-- EXERCISE DETAILS --
Drop the pictures, then extract the listing word for word.

-- SUPPLIED ENTRIES --
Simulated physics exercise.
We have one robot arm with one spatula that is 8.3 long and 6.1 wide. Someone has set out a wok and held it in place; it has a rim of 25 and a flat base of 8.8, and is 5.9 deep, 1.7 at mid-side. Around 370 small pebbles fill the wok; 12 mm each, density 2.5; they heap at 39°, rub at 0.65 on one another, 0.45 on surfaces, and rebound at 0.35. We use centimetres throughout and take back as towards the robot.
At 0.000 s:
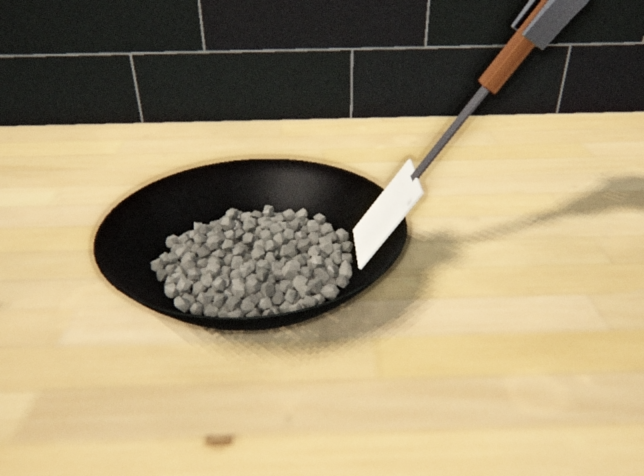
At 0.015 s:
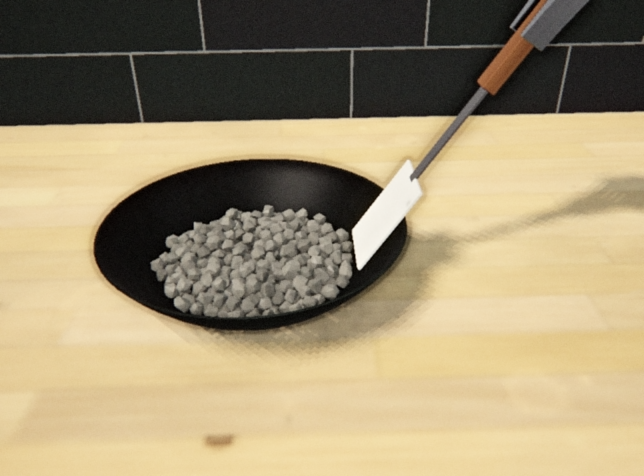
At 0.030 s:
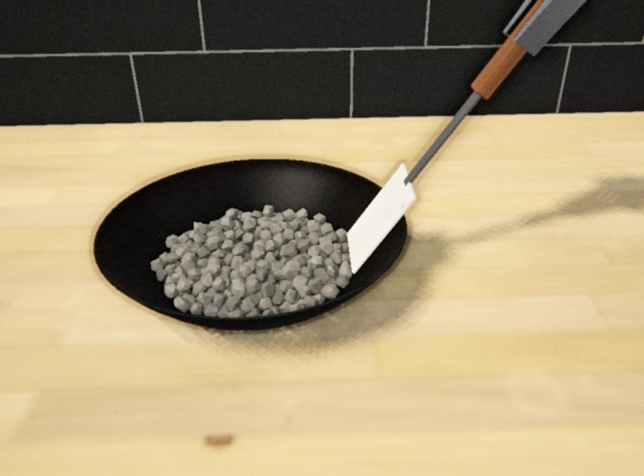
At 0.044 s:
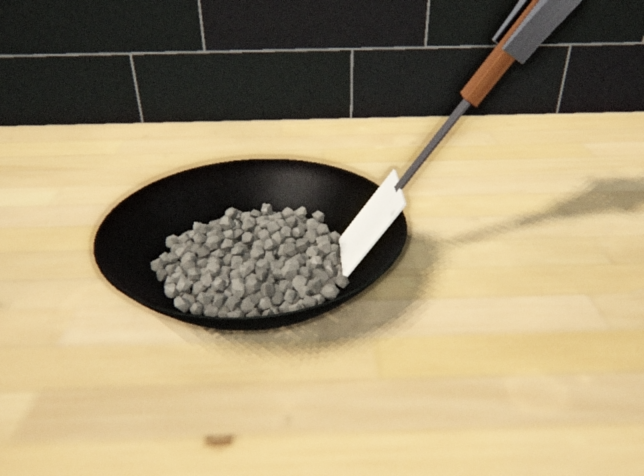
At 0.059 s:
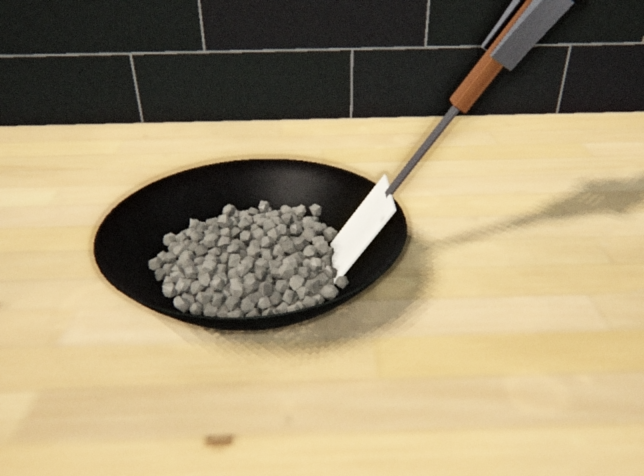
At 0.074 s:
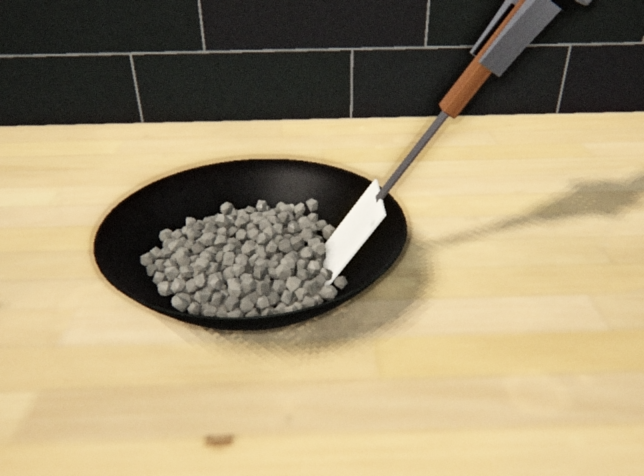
A spatula held by a robot arm pushes gray pebbles leftward inside a black wok.
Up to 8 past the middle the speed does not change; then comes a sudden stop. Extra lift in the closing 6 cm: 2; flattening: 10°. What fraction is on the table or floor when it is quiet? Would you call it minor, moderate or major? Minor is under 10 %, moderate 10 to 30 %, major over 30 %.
I would call it moderate.
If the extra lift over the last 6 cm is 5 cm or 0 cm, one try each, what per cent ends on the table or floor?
You'd get some 20 per cent with the first setting and some 15 per cent with the second.
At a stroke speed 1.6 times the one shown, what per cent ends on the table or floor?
Something close to 30 per cent ends up on the table or floor.
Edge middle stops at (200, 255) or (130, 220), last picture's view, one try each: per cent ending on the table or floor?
Try 1: Approx. 0 %; try 2: Approx. 35 %.
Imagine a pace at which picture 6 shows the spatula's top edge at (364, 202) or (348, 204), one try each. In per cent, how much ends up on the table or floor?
Some 35 and 45 per cent.
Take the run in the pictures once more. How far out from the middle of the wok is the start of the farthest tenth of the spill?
25 cm.
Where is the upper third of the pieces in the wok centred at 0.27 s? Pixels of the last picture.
It is centred close to (157, 227).
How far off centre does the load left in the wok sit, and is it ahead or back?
It sits near 3.5 centimetres ahead of centre.
After 0.17 s, sloping 56°, highest piece 6 above the table; 369 in the wok.
After 0.27 s, sloping 52°, highest piece 7 above the table; 369 in the wok.
After 0.52 s, sloping 46°, highest piece 7 above the table; 290 in the wok, 75 on the table or floor, 4 on the blade or in flight.
After 1.57 s, sloping 46°, highest piece 7 above the table; 290 in the wok, 79 on the table or floor.
At rest, 290 in the wok, 79 on the table or floor. That is 21 % on the table or floor.
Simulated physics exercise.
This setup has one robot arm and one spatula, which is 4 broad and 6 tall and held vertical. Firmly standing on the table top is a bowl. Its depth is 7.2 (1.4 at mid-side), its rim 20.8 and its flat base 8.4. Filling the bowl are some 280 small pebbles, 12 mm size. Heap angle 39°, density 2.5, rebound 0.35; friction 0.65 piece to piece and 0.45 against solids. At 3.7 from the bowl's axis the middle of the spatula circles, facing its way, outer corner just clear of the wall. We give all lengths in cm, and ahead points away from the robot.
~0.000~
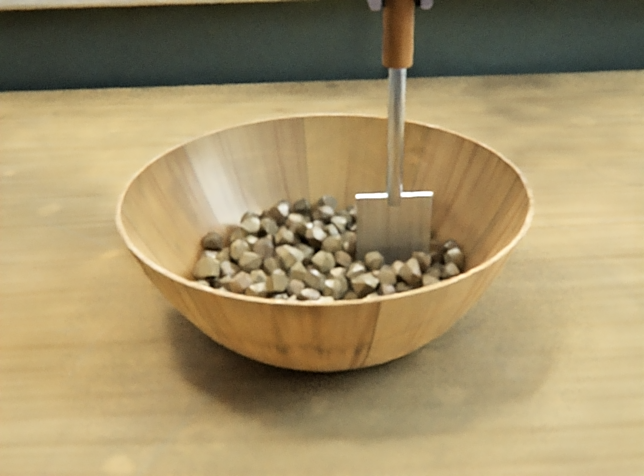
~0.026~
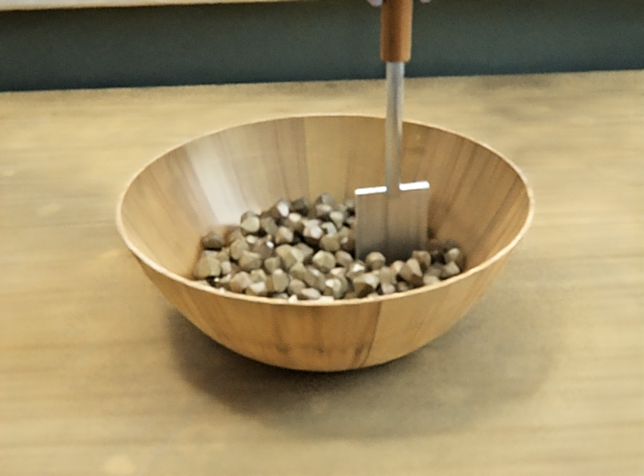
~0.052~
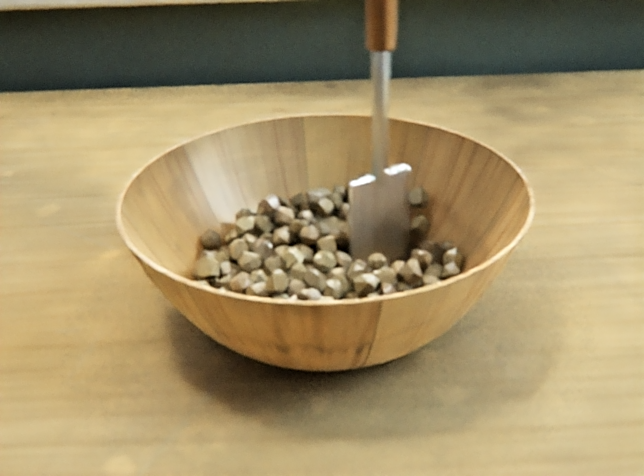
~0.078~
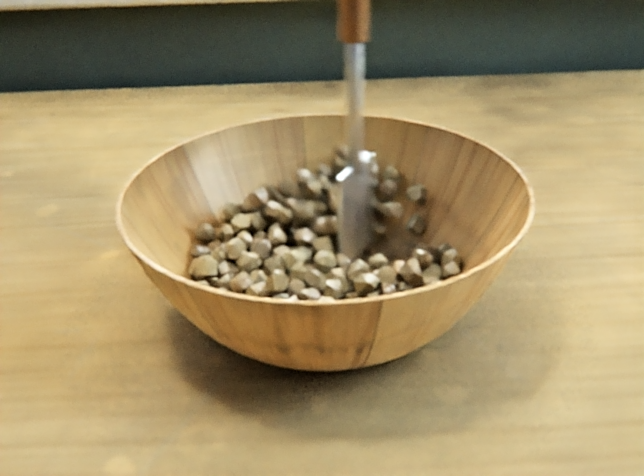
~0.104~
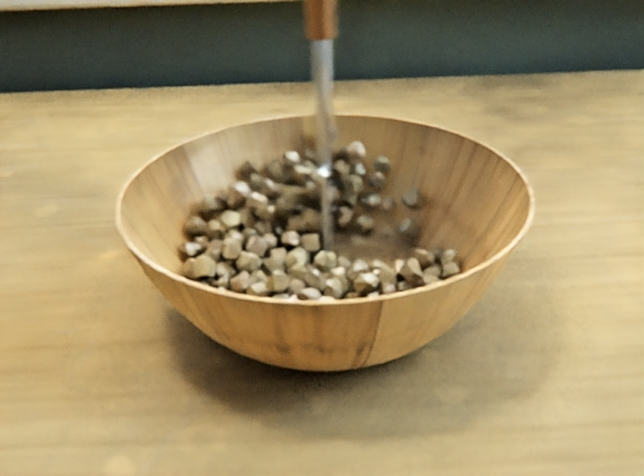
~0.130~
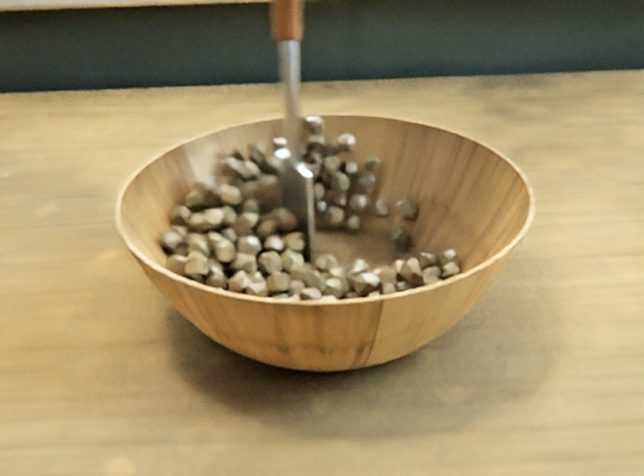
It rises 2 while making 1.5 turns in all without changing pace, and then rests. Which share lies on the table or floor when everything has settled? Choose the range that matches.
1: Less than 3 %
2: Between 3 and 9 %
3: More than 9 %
(2) Between 3 and 9 %.
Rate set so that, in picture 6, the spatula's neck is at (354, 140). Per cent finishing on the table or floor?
Some 0 %.
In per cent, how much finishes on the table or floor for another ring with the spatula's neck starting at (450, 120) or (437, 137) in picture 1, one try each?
0 and 15 per cent.
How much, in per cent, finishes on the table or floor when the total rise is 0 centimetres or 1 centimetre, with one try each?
10 % and 5 %.
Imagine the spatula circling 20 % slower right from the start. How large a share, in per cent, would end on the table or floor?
It would come to around 0 percent.
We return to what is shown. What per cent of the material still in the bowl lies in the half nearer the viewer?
55 %.
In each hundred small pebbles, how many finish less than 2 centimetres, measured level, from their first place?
5 %.
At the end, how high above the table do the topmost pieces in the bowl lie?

-- TASK RESPONSE --
Simulated physics exercise.
We have one robot arm with one spatula that is 8.3 long and 6.1 wide. Someone has set out a wok and held it in place; it has a rim of 25 and a flat base of 8.8, and is 5.9 deep, 1.7 at mid-side. Around 370 small pebbles fill the wok; 12 mm each, density 2.5; they heap at 39°, rub at 0.65 on one another, 0.45 on surfaces, and rebound at 0.35. We use centimetres throughout and take back as towards the robot.
At 0.000 s:
At 0.015 s:
At 0.030 s:
At 0.044 s:
At 0.059 s:
At 0.074 s:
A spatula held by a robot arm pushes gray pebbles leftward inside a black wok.
Up to 8 past the middle the speed does not change; then comes a sudden stop. Extra lift in the closing 6 cm: 2; flattening: 10°. What fraction is on the table or floor when it is quiet? Would you call it minor, moderate or major? Minor is under 10 %, moderate 10 to 30 %, major over 30 %.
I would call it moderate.
If the extra lift over the last 6 cm is 5 cm or 0 cm, one try each, what per cent ends on the table or floor?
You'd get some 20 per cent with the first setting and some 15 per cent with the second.
At a stroke speed 1.6 times the one shown, what per cent ends on the table or floor?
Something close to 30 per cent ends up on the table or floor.
Edge middle stops at (200, 255) or (130, 220), last picture's view, one try each: per cent ending on the table or floor?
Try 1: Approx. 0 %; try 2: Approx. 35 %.
Imagine a pace at which picture 6 shows the spatula's top edge at (364, 202) or (348, 204), one try each. In per cent, how much ends up on the table or floor?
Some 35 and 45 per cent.
Take the run in the pictures once more. How far out from the middle of the wok is the start of the farthest tenth of the spill?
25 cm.
Where is the upper third of the pieces in the wok centred at 0.27 s? Pixels of the last picture.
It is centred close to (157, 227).
How far off centre does the load left in the wok sit, and is it ahead or back?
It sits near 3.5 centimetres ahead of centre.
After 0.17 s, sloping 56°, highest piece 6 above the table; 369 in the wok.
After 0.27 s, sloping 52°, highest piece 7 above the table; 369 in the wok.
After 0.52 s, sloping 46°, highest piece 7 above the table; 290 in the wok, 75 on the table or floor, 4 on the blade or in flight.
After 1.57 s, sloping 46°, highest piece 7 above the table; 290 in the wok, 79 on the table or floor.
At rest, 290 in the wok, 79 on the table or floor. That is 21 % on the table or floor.
Simulated physics exercise.
This setup has one robot arm and one spatula, which is 4 broad and 6 tall and held vertical. Firmly standing on the table top is a bowl. Its depth is 7.2 (1.4 at mid-side), its rim 20.8 and its flat base 8.4. Filling the bowl are some 280 small pebbles, 12 mm size. Heap angle 39°, density 2.5, rebound 0.35; friction 0.65 piece to piece and 0.45 against solids. At 3.7 from the bowl's axis the middle of the spatula circles, facing its way, outer corner just clear of the wall. We give all lengths in cm, and ahead points away from the robot.
~0.000~
~0.026~
~0.052~
~0.078~
~0.104~
~0.130~
It rises 2 while making 1.5 turns in all without changing pace, and then rests. Which share lies on the table or floor when everything has settled? Choose the range that matches.
1: Less than 3 %
2: Between 3 and 9 %
3: More than 9 %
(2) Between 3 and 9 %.
Rate set so that, in picture 6, the spatula's neck is at (354, 140). Per cent finishing on the table or floor?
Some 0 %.
In per cent, how much finishes on the table or floor for another ring with the spatula's neck starting at (450, 120) or (437, 137) in picture 1, one try each?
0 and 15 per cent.
How much, in per cent, finishes on the table or floor when the total rise is 0 centimetres or 1 centimetre, with one try each?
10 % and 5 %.
Imagine the spatula circling 20 % slower right from the start. How large a share, in per cent, would end on the table or floor?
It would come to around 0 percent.
We return to what is shown. What per cent of the material still in the bowl lies in the half nearer the viewer?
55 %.
In each hundred small pebbles, how many finish less than 2 centimetres, measured level, from their first place?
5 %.
At the end, how high above the table do the topmost pieces in the bowl lie?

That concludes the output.